◆ WHAT THE TASK ASKS
Extract each line of the material that follows exactly and omit its pictures.

◆ MATERIAL
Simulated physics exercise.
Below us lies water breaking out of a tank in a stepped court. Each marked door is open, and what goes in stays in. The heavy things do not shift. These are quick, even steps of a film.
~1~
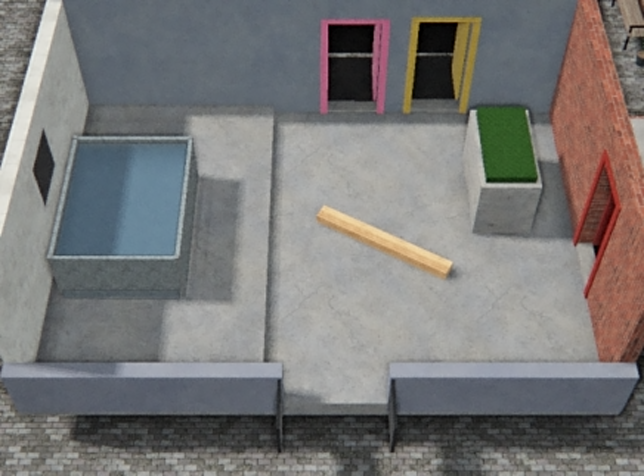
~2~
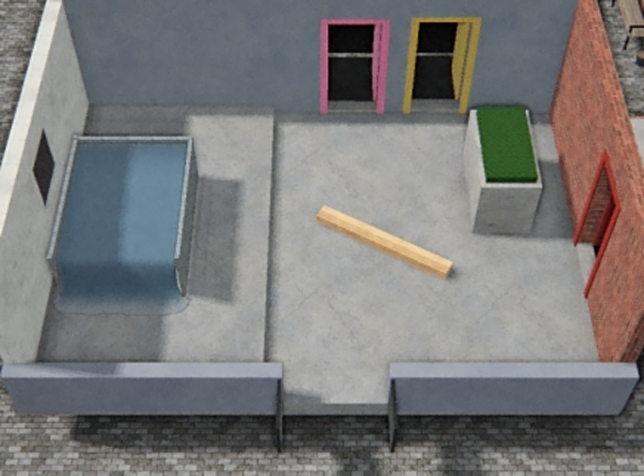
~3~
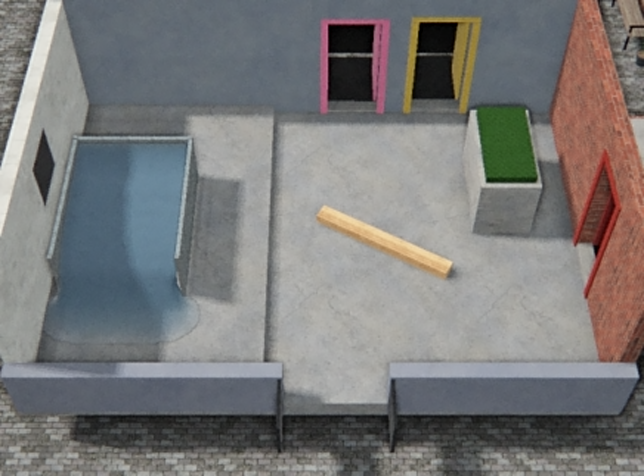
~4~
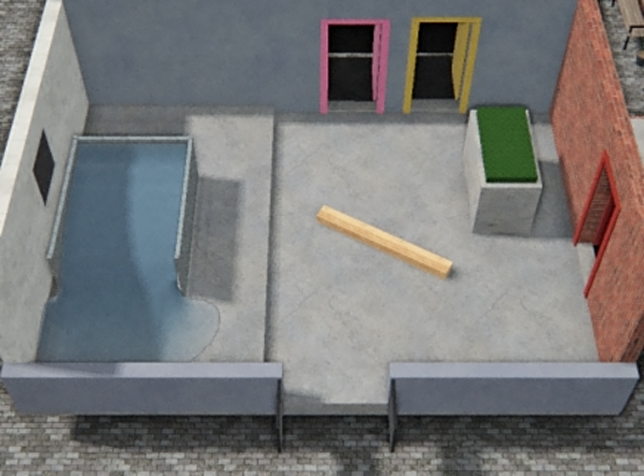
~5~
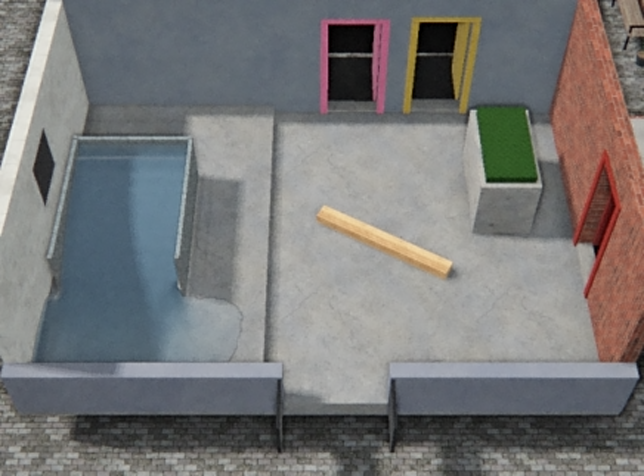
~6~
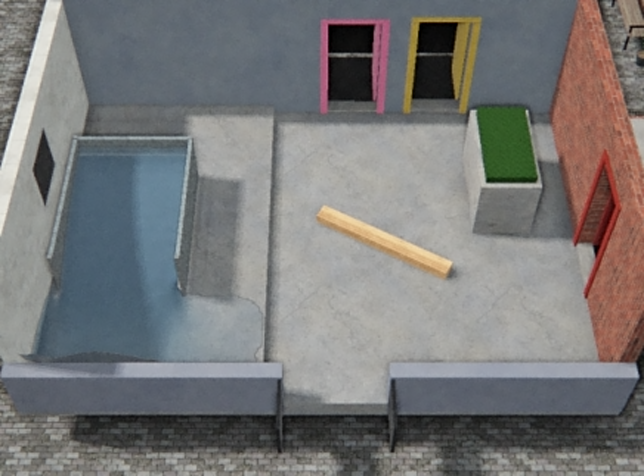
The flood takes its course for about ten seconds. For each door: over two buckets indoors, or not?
In the end: The yellow door holds within the limit; the pink door holds within the limit; the red door floods.
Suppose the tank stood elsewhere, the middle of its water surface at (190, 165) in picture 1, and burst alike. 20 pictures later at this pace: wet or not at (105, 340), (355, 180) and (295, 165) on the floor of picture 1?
In turn: Flooded, dry, no water.
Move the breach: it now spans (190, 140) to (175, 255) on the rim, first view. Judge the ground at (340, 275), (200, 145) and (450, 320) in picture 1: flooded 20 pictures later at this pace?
In turn: Wet, free of water, covered.
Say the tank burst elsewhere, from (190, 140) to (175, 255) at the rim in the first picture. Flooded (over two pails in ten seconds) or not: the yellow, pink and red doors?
One by one: The yellow one takes more, the pink one passes that mark, the red one is over.
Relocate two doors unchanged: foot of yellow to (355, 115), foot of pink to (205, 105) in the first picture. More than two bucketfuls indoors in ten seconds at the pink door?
Pink door holds.
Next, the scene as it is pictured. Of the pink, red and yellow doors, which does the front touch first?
It is the door marked red.
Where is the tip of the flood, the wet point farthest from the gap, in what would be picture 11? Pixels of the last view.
At about (380, 389).
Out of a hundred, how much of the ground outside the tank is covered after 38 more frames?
I make it 75 per cent.
A moment on, water covers 15 % of the floor; the yellow door not reached, the pink door not reached, the red door not reached.
Next, water covers 30 % of the floor; the yellow door not reached, the pink door not reached, the red door not reached.
Then, water covers 55 % of the floor; the yellow door not reached, the pink door not reached, the red door under two buckets in.
Later, water covers 75 % of the floor; the yellow door wet at the sill, nothing in, the pink door wet at the sill, nothing in, the red door far over two buckets in.
In the end, water covers 85 % of the floor; the yellow door wet at the sill, nothing in, the pink door under two buckets in, the red door far over two buckets in.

◆ WRITTEN ANSWER
Simulated physics exercise.
Below us lies water breaking out of a tank in a stepped court. Each marked door is open, and what goes in stays in. The heavy things do not shift. These are quick, even steps of a film.
~1~
~2~
~3~
~4~
~5~
~6~
The flood takes its course for about ten seconds. For each door: over two buckets indoors, or not?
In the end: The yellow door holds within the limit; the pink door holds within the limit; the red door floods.
Suppose the tank stood elsewhere, the middle of its water surface at (190, 165) in picture 1, and burst alike. 20 pictures later at this pace: wet or not at (105, 340), (355, 180) and (295, 165) on the floor of picture 1?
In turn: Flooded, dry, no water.
Move the breach: it now spans (190, 140) to (175, 255) on the rim, first view. Judge the ground at (340, 275), (200, 145) and (450, 320) in picture 1: flooded 20 pictures later at this pace?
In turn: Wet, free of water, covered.
Say the tank burst elsewhere, from (190, 140) to (175, 255) at the rim in the first picture. Flooded (over two pails in ten seconds) or not: the yellow, pink and red doors?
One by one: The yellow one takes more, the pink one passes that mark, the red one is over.
Relocate two doors unchanged: foot of yellow to (355, 115), foot of pink to (205, 105) in the first picture. More than two bucketfuls indoors in ten seconds at the pink door?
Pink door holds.
Next, the scene as it is pictured. Of the pink, red and yellow doors, which does the front touch first?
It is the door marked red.
Where is the tip of the flood, the wet point farthest from the gap, in what would be picture 11? Pixels of the last view.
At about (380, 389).
Out of a hundred, how much of the ground outside the tank is covered after 38 more frames?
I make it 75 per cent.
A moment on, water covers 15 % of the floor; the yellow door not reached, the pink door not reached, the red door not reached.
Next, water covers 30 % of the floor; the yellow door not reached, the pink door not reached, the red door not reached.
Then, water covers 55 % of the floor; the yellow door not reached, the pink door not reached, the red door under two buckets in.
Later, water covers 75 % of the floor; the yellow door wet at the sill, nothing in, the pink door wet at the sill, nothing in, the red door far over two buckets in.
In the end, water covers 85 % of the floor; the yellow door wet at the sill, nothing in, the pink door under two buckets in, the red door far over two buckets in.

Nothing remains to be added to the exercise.